# Material
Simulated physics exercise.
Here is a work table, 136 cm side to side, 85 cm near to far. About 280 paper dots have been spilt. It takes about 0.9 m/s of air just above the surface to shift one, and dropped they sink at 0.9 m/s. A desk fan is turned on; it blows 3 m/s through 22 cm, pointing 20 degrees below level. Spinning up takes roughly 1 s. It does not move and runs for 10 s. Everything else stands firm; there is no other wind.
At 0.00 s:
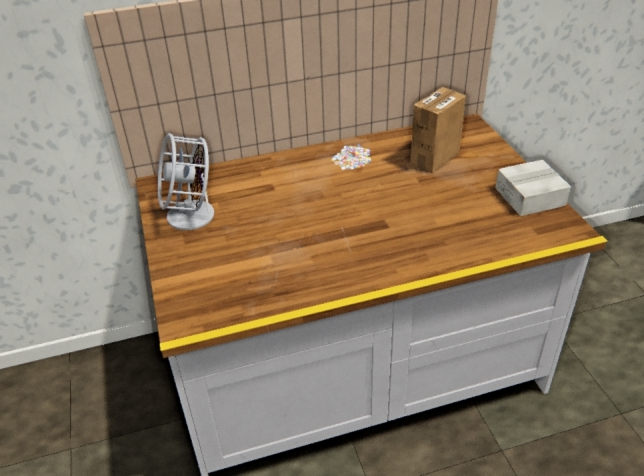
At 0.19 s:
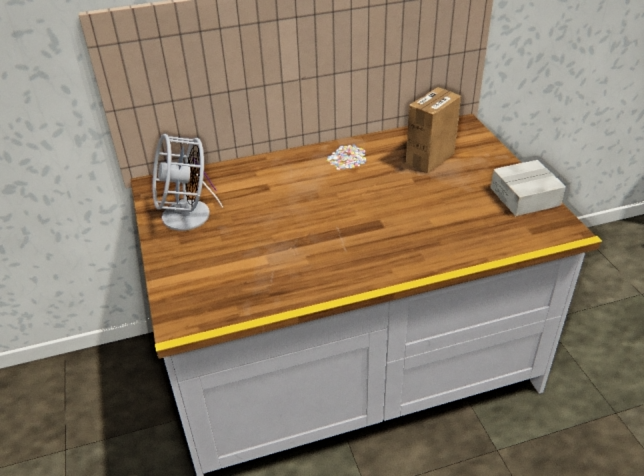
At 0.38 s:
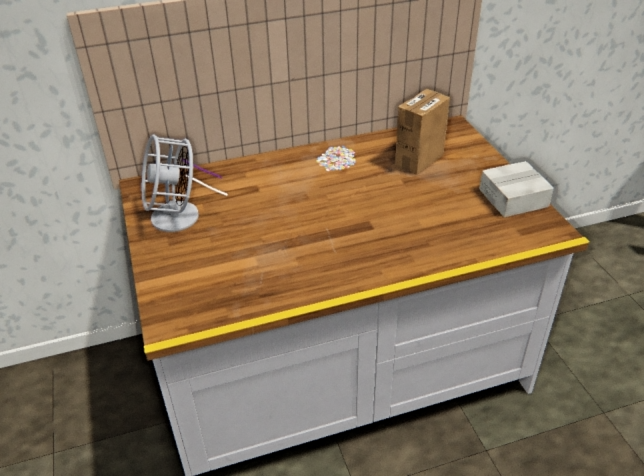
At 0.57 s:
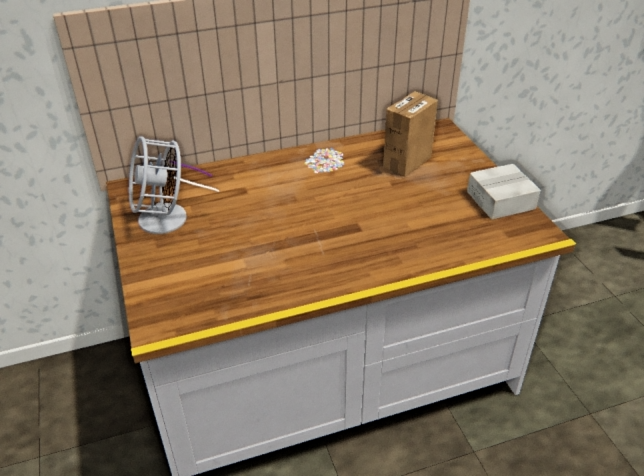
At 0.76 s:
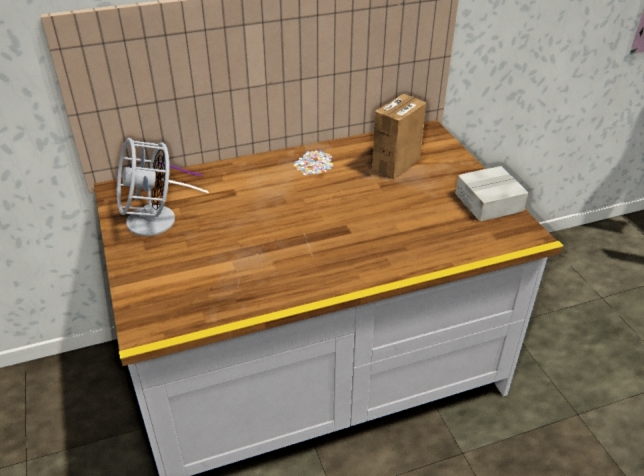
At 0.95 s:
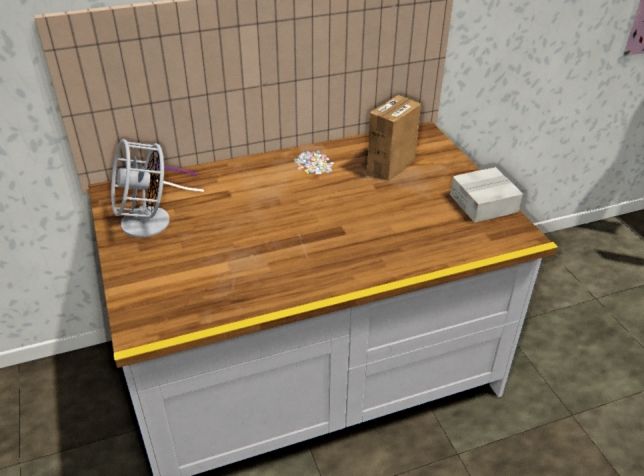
Paper dots lie in a small pale, multicoloured patch on a wooden work table, seen from above and in front in a room with speckled walls. A silvery desk fan stands at left, a tall brown box and a low whitish box at right, above a yellow front edge and white cabinets. Thin ribbons stream rightward from the fan as the camera pans slightly right, then some dots shift slightly.
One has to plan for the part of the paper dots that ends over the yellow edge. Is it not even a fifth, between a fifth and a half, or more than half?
By then under a fifth are over the yellow edge.
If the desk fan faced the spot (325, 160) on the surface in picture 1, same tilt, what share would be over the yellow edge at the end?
In that case some 3 per cent.
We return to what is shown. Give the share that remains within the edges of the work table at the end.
Near 0 %.
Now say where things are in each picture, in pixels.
In the first picture, the middle of the paper dots is near (351, 158), none has stirred yet and the mouth of the desk fan is at (182, 173).
In the second picture, the middle of the paper dots is near (347, 157), none has stirred yet and the yellow edge is centred on (396, 292).
In the third picture, the middle of the paper dots is near (336, 159), none has stirred yet, the top of a box is at (425, 101) and the top of a box is at (517, 179).
In the fourth picture, the middle of the paper dots is near (325, 161) and none has stirred yet.
In the fifth picture, the middle of the paper dots is near (314, 163) and none has stirred yet.
In the sixth picture, the middle of the paper dots is near (313, 163), the farthest in sight from the desk fan is at (325, 156) and about 40 % have left their places.
After 2.0 s, 1 % are on the move or not yet settled, 0 % are over the yellow edge.
After 3.2 s, 0 % are on the move or not yet settled, 0 % are over the yellow edge.
After 5.5 s, 0 % are on the move or not yet settled, 0 % are over the yellow edge.
After 10.0 s, at the end, 0 % are over the yellow edge.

# What you should do
Print each line of the material above exactly, with the pictures removed from your copy.

# Solution for this task
Simulated physics exercise.
Here is a work table, 136 cm side to side, 85 cm near to far. About 280 paper dots have been spilt. It takes about 0.9 m/s of air just above the surface to shift one, and dropped they sink at 0.9 m/s. A desk fan is turned on; it blows 3 m/s through 22 cm, pointing 20 degrees below level. Spinning up takes roughly 1 s. It does not move and runs for 10 s. Everything else stands firm; there is no other wind.
At 0.00 s:
At 0.19 s:
At 0.38 s:
At 0.57 s:
At 0.76 s:
At 0.95 s:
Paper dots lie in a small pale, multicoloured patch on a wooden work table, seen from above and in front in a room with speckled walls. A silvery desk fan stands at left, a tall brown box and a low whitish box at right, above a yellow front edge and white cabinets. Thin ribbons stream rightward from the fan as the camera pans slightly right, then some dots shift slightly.
One has to plan for the part of the paper dots that ends over the yellow edge. Is it not even a fifth, between a fifth and a half, or more than half?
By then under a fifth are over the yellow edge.
If the desk fan faced the spot (325, 160) on the surface in picture 1, same tilt, what share would be over the yellow edge at the end?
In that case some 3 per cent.
We return to what is shown. Give the share that remains within the edges of the work table at the end.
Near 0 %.
Now say where things are in each picture, in pixels.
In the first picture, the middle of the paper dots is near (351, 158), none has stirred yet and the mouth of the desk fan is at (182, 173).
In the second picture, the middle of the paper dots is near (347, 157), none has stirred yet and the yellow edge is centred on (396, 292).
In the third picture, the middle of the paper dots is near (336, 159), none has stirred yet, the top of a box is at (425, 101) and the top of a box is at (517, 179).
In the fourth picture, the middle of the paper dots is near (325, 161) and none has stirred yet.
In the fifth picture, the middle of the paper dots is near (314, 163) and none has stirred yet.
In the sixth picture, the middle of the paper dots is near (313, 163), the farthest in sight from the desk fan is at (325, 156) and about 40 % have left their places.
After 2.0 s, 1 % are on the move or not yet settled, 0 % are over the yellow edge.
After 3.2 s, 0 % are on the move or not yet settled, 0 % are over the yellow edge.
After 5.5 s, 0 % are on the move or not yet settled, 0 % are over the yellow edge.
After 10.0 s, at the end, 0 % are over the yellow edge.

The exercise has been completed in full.